● **Instructions for the task**: Retype the whole listing verbatim and keep the pictures out of it.

# # # # # # #

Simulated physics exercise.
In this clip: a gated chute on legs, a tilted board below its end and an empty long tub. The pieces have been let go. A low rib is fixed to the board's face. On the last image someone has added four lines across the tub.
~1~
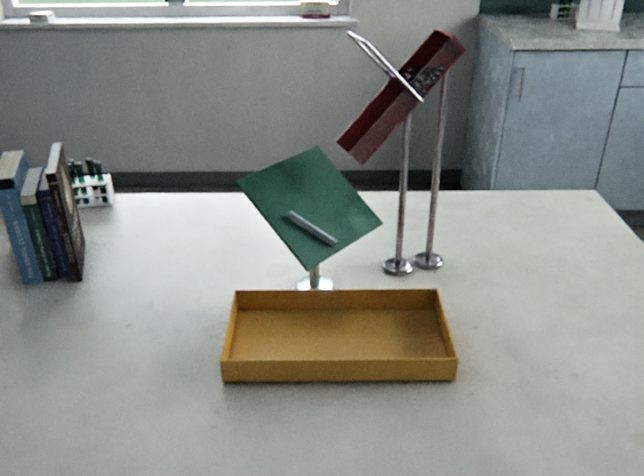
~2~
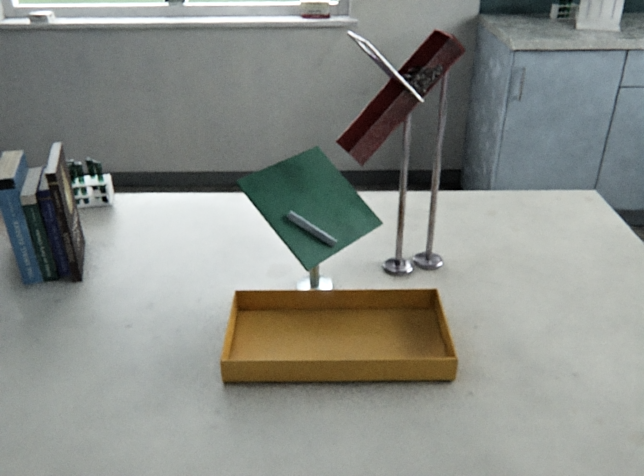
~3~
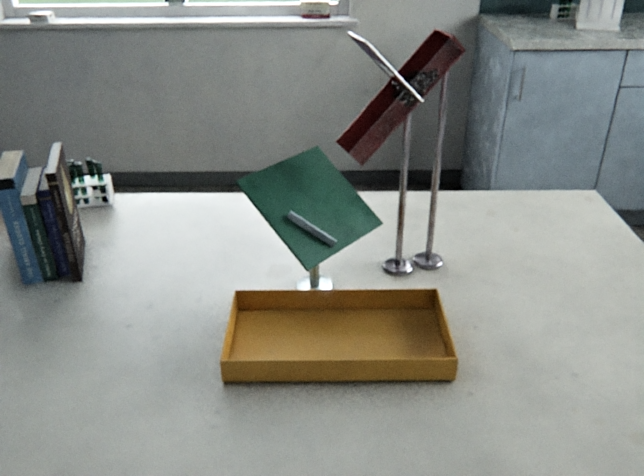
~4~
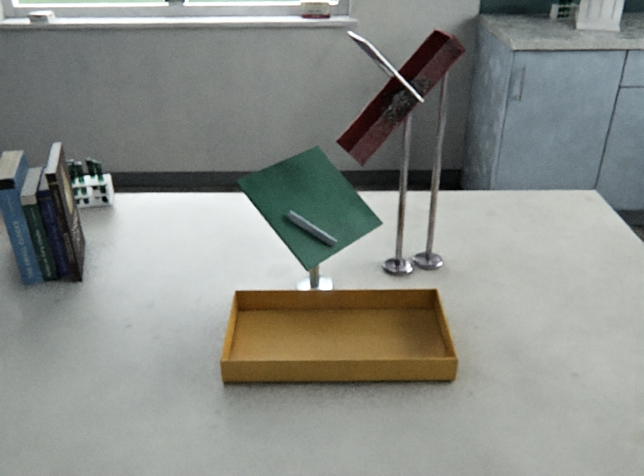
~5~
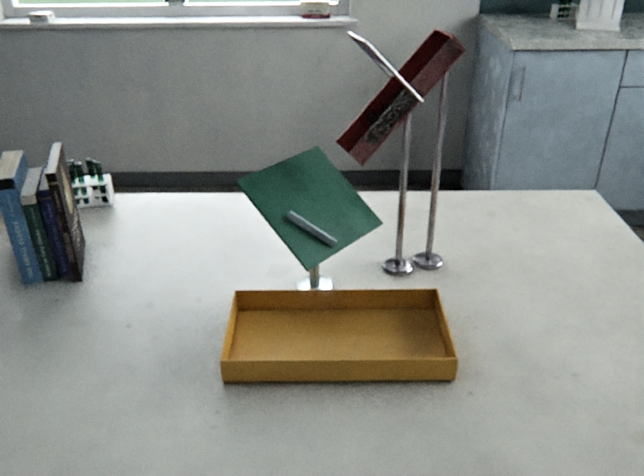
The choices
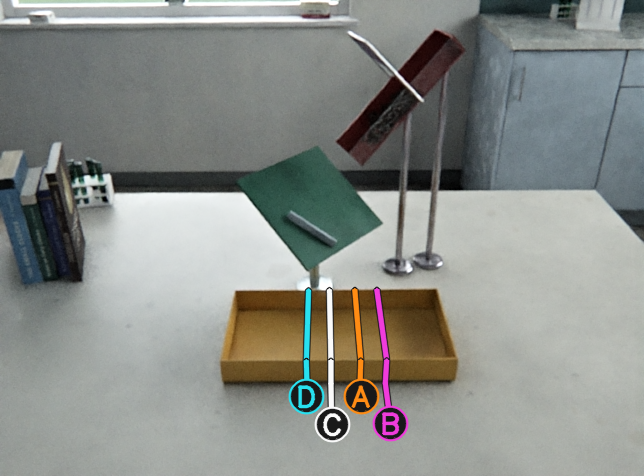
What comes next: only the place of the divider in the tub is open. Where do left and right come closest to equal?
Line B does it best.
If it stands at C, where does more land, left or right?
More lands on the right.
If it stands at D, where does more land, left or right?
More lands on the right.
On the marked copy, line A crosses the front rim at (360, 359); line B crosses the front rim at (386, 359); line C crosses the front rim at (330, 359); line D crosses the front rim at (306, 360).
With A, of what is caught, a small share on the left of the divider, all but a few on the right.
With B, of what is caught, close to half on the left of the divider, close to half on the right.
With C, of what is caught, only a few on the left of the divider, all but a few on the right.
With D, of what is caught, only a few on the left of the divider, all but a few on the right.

# # # # # # #

● **Task answer**:
Simulated physics exercise.
In this clip: a gated chute on legs, a tilted board below its end and an empty long tub. The pieces have been let go. A low rib is fixed to the board's face. On the last image someone has added four lines across the tub.
~1~
~2~
~3~
~4~
~5~
The choices
What comes next: only the place of the divider in the tub is open. Where do left and right come closest to equal?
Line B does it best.
If it stands at C, where does more land, left or right?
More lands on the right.
If it stands at D, where does more land, left or right?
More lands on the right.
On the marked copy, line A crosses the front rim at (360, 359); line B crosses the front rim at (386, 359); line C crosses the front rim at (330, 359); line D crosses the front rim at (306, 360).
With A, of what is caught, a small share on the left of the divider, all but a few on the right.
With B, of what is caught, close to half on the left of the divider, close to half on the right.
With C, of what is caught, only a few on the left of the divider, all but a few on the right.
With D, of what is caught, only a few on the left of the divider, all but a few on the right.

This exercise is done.